··· Information shown

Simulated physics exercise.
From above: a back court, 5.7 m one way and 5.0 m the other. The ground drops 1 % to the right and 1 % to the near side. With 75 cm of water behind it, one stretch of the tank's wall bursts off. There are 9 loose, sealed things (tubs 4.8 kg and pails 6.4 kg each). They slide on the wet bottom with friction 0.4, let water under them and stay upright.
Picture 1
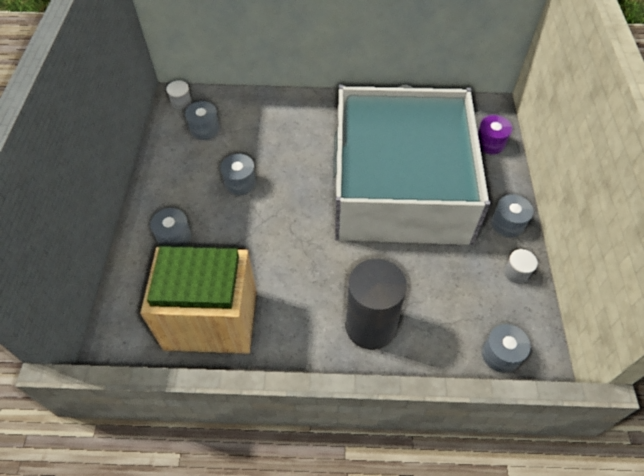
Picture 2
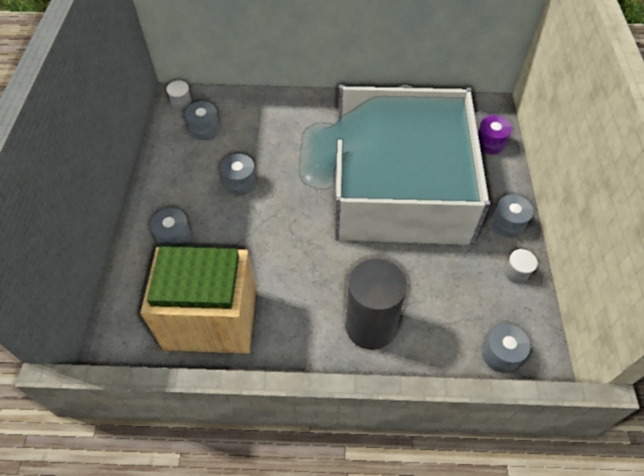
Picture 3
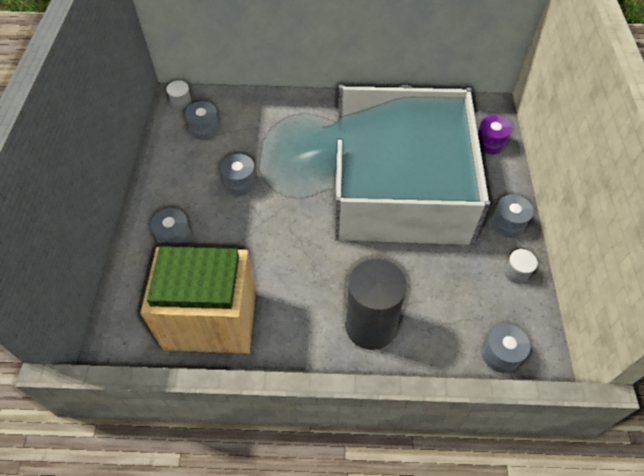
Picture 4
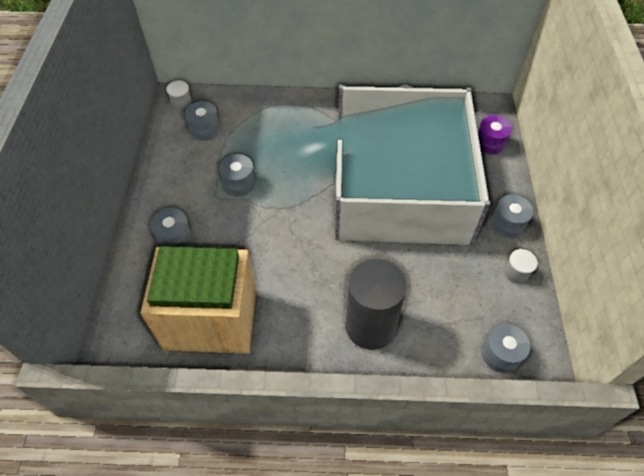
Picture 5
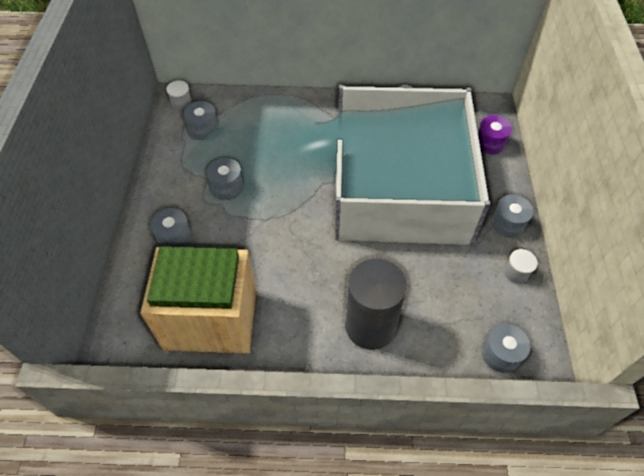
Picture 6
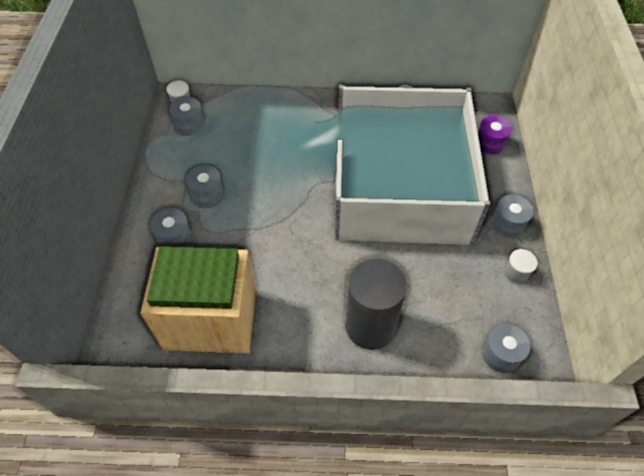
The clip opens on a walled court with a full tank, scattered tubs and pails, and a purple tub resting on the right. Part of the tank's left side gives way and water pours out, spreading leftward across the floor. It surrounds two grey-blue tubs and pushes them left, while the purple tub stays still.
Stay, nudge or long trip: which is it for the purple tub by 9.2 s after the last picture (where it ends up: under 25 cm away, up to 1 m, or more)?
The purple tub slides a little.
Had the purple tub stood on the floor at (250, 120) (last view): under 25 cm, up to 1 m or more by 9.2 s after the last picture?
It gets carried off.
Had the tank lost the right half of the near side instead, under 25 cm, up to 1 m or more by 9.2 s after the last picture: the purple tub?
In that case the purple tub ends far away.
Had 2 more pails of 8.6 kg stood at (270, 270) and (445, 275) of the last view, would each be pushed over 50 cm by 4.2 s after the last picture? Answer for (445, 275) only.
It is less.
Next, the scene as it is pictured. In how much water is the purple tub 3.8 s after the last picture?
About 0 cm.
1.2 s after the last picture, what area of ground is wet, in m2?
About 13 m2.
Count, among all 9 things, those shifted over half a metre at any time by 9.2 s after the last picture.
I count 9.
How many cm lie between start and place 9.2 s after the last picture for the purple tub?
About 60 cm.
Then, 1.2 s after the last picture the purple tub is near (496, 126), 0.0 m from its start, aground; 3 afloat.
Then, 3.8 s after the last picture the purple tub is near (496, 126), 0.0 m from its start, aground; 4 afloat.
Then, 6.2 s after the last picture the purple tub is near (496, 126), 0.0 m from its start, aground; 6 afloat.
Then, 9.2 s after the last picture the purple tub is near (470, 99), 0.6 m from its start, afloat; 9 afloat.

······

◆ **Aim**:
Omitting all images, print the listing exactly.

◆ **Output below**:
Simulated physics exercise.
From above: a back court, 5.7 m one way and 5.0 m the other. The ground drops 1 % to the right and 1 % to the near side. With 75 cm of water behind it, one stretch of the tank's wall bursts off. There are 9 loose, sealed things (tubs 4.8 kg and pails 6.4 kg each). They slide on the wet bottom with friction 0.4, let water under them and stay upright.
Picture 1
Picture 2
Picture 3
Picture 4
Picture 5
Picture 6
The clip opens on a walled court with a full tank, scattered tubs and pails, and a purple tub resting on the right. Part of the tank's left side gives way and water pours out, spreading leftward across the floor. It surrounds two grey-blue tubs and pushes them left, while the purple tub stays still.
Stay, nudge or long trip: which is it for the purple tub by 9.2 s after the last picture (where it ends up: under 25 cm away, up to 1 m, or more)?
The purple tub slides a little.
Had the purple tub stood on the floor at (250, 120) (last view): under 25 cm, up to 1 m or more by 9.2 s after the last picture?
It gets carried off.
Had the tank lost the right half of the near side instead, under 25 cm, up to 1 m or more by 9.2 s after the last picture: the purple tub?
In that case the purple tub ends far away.
Had 2 more pails of 8.6 kg stood at (270, 270) and (445, 275) of the last view, would each be pushed over 50 cm by 4.2 s after the last picture? Answer for (445, 275) only.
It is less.
Next, the scene as it is pictured. In how much water is the purple tub 3.8 s after the last picture?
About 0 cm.
1.2 s after the last picture, what area of ground is wet, in m2?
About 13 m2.
Count, among all 9 things, those shifted over half a metre at any time by 9.2 s after the last picture.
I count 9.
How many cm lie between start and place 9.2 s after the last picture for the purple tub?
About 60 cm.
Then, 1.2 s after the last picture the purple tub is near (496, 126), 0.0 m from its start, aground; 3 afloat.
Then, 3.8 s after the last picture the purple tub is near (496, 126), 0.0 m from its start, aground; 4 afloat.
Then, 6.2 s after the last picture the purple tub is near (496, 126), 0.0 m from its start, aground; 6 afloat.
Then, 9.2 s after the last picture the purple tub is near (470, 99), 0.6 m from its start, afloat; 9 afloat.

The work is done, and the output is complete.